◆ Objective
Each line containing the word "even" needs to be copied.
== Material shown
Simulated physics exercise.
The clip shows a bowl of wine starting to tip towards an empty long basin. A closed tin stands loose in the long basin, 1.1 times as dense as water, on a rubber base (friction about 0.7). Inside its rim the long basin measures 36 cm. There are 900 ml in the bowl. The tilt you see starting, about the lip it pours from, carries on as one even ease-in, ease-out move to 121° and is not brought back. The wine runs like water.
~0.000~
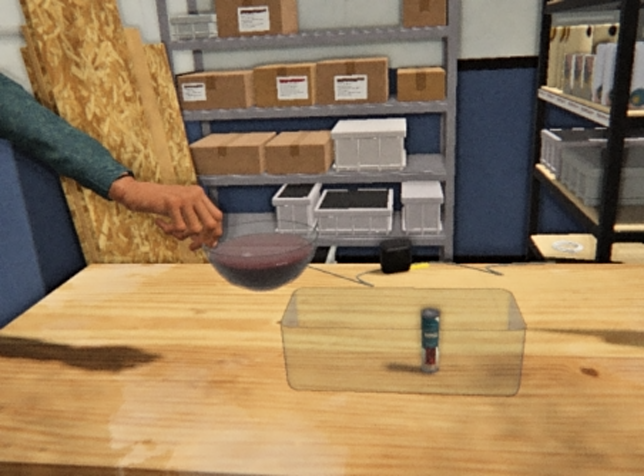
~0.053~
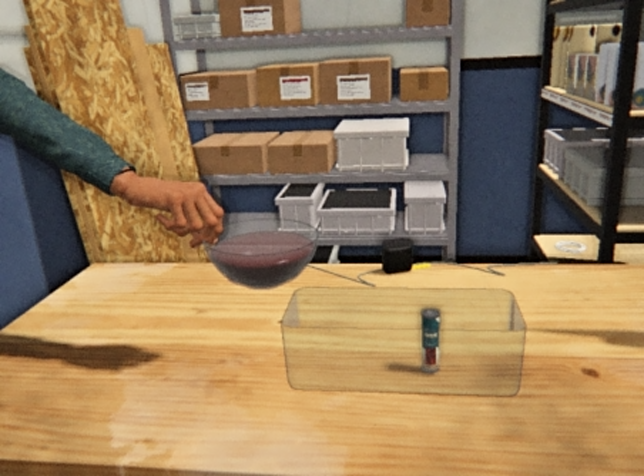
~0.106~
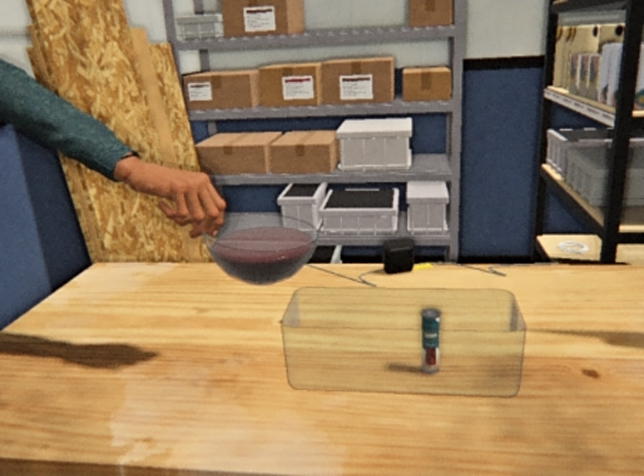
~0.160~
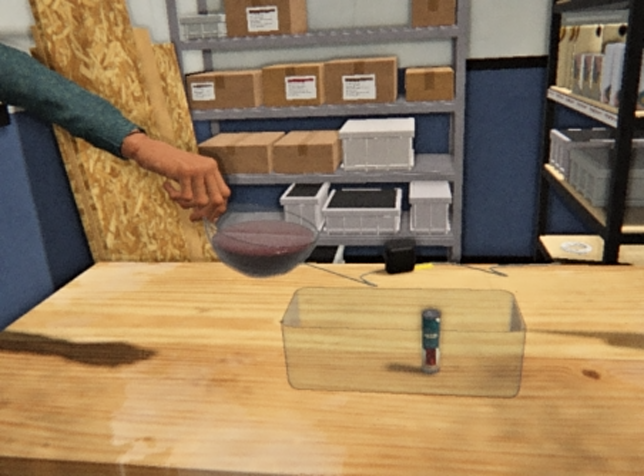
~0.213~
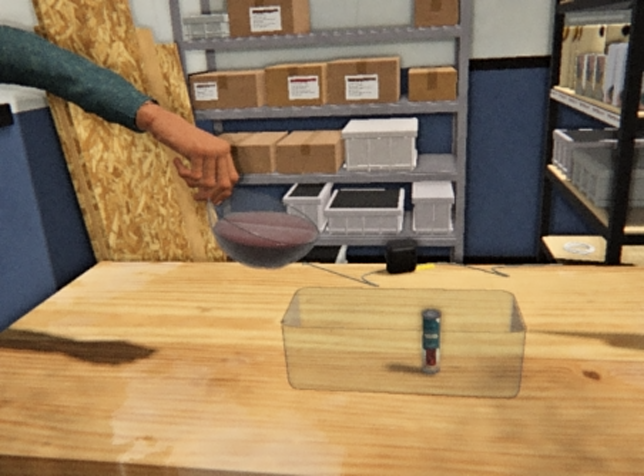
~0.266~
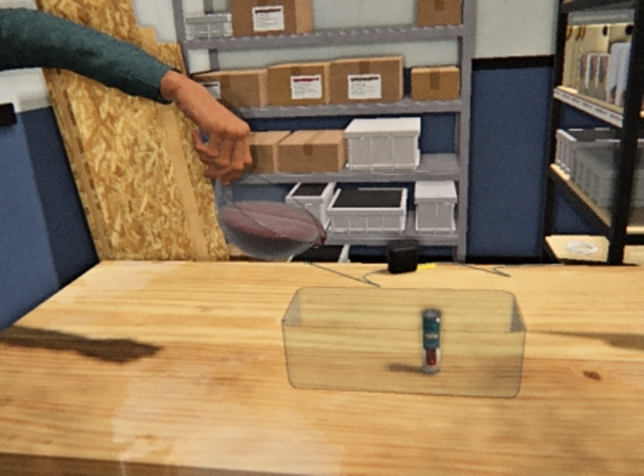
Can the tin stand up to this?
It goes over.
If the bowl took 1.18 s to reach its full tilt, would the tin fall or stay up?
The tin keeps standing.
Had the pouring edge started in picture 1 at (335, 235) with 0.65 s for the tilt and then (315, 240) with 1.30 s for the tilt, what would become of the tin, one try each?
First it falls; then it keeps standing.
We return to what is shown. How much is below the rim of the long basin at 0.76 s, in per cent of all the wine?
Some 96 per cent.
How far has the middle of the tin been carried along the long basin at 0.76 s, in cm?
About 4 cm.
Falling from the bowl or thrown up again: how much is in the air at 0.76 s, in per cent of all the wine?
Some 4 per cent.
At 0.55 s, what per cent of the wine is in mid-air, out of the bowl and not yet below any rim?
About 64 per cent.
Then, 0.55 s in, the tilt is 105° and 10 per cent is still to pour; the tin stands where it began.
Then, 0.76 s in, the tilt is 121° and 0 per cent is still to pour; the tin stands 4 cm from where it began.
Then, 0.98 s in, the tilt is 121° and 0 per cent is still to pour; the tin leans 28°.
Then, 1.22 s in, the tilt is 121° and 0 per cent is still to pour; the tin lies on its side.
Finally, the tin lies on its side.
====
== Material shown
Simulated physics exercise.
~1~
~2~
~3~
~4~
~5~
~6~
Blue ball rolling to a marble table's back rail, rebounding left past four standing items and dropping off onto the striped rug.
====
== Material shown
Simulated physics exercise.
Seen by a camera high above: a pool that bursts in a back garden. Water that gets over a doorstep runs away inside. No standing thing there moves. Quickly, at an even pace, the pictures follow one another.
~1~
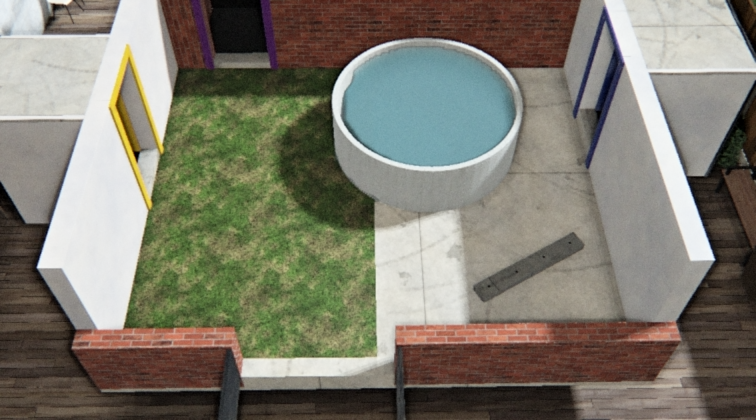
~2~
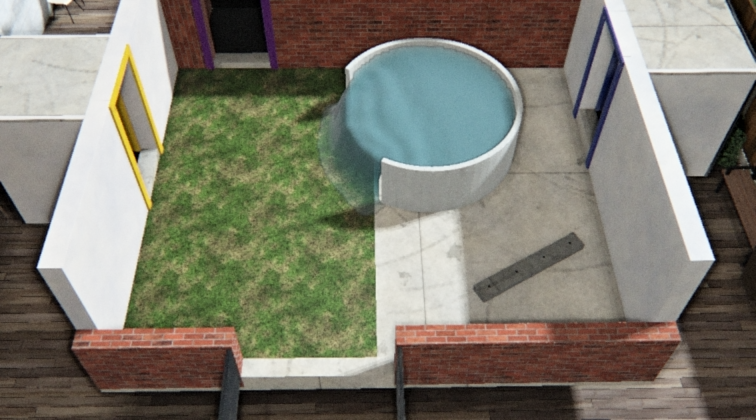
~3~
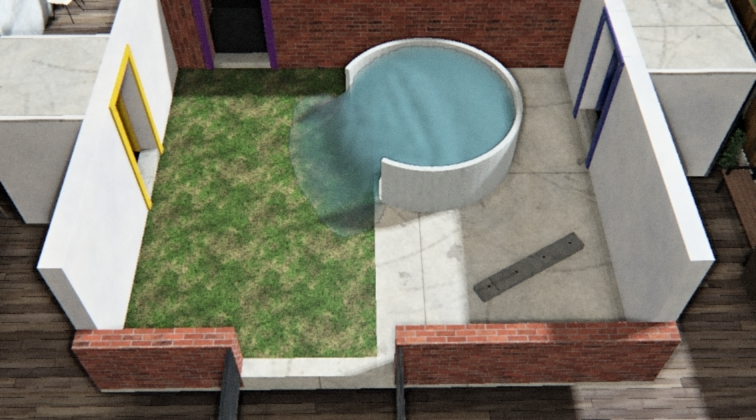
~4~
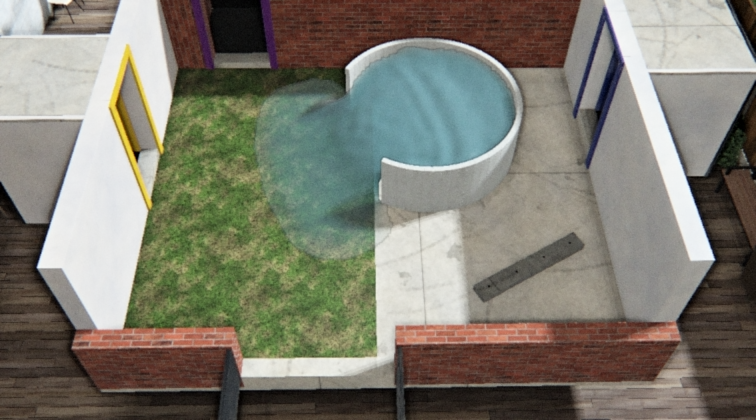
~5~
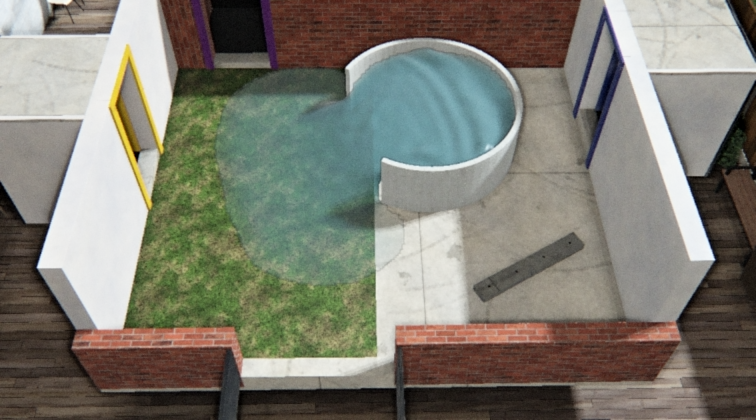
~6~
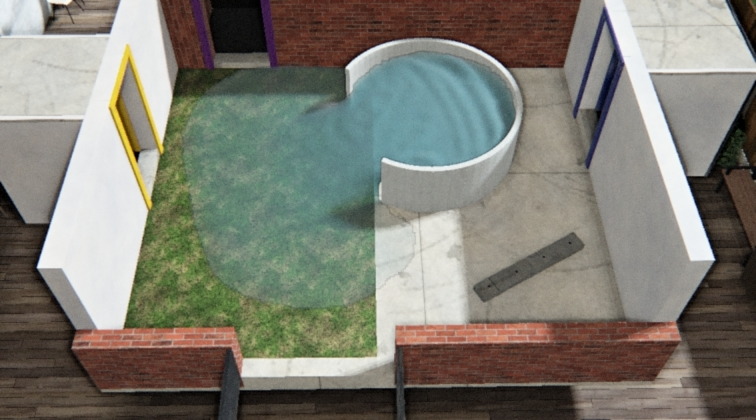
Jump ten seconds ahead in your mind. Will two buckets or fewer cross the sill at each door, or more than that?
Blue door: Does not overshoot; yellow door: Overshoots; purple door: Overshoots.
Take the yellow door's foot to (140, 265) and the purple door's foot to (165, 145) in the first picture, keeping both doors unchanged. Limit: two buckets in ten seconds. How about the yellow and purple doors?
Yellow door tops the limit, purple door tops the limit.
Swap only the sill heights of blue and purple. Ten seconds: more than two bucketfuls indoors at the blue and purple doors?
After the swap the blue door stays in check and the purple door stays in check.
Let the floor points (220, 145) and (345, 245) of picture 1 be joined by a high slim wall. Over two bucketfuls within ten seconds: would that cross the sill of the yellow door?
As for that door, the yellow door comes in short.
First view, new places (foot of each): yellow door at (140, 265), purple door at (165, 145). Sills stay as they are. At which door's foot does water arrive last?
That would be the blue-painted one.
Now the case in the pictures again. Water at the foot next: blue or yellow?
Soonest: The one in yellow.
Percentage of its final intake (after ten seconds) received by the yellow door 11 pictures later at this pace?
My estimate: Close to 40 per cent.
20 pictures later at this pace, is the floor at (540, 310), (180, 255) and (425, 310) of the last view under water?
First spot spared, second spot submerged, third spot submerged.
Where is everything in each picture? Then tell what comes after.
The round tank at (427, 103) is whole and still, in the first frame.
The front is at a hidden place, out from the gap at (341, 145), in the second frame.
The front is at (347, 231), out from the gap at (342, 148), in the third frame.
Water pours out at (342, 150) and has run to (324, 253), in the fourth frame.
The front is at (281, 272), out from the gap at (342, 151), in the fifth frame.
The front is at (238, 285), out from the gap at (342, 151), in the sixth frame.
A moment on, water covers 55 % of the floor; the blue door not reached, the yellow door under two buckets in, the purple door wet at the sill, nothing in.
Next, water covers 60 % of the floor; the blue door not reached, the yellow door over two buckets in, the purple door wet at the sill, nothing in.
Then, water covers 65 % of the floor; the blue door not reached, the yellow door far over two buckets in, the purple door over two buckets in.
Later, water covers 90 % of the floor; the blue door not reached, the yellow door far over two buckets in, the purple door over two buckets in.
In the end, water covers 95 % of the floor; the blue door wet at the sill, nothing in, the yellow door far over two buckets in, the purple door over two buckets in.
====
◆ The reply
The clip shows a bowl of wine starting to tip towards an empty long basin. A closed tin stands loose in the long basin, 1.1 times as dense as water, on a rubber base (friction about 0.7). Inside its rim the long basin measures 36 cm. There are 900 ml in the bowl. The tilt you see starting, about the lip it pours from, carries on as one even ease-in, ease-out move to 121° and is not brought back. The wine runs like water.
Seen by a camera high above: a pool that bursts in a back garden. Water that gets over a doorstep runs away inside. No standing thing there moves. Quickly, at an even pace, the pictures follow one another.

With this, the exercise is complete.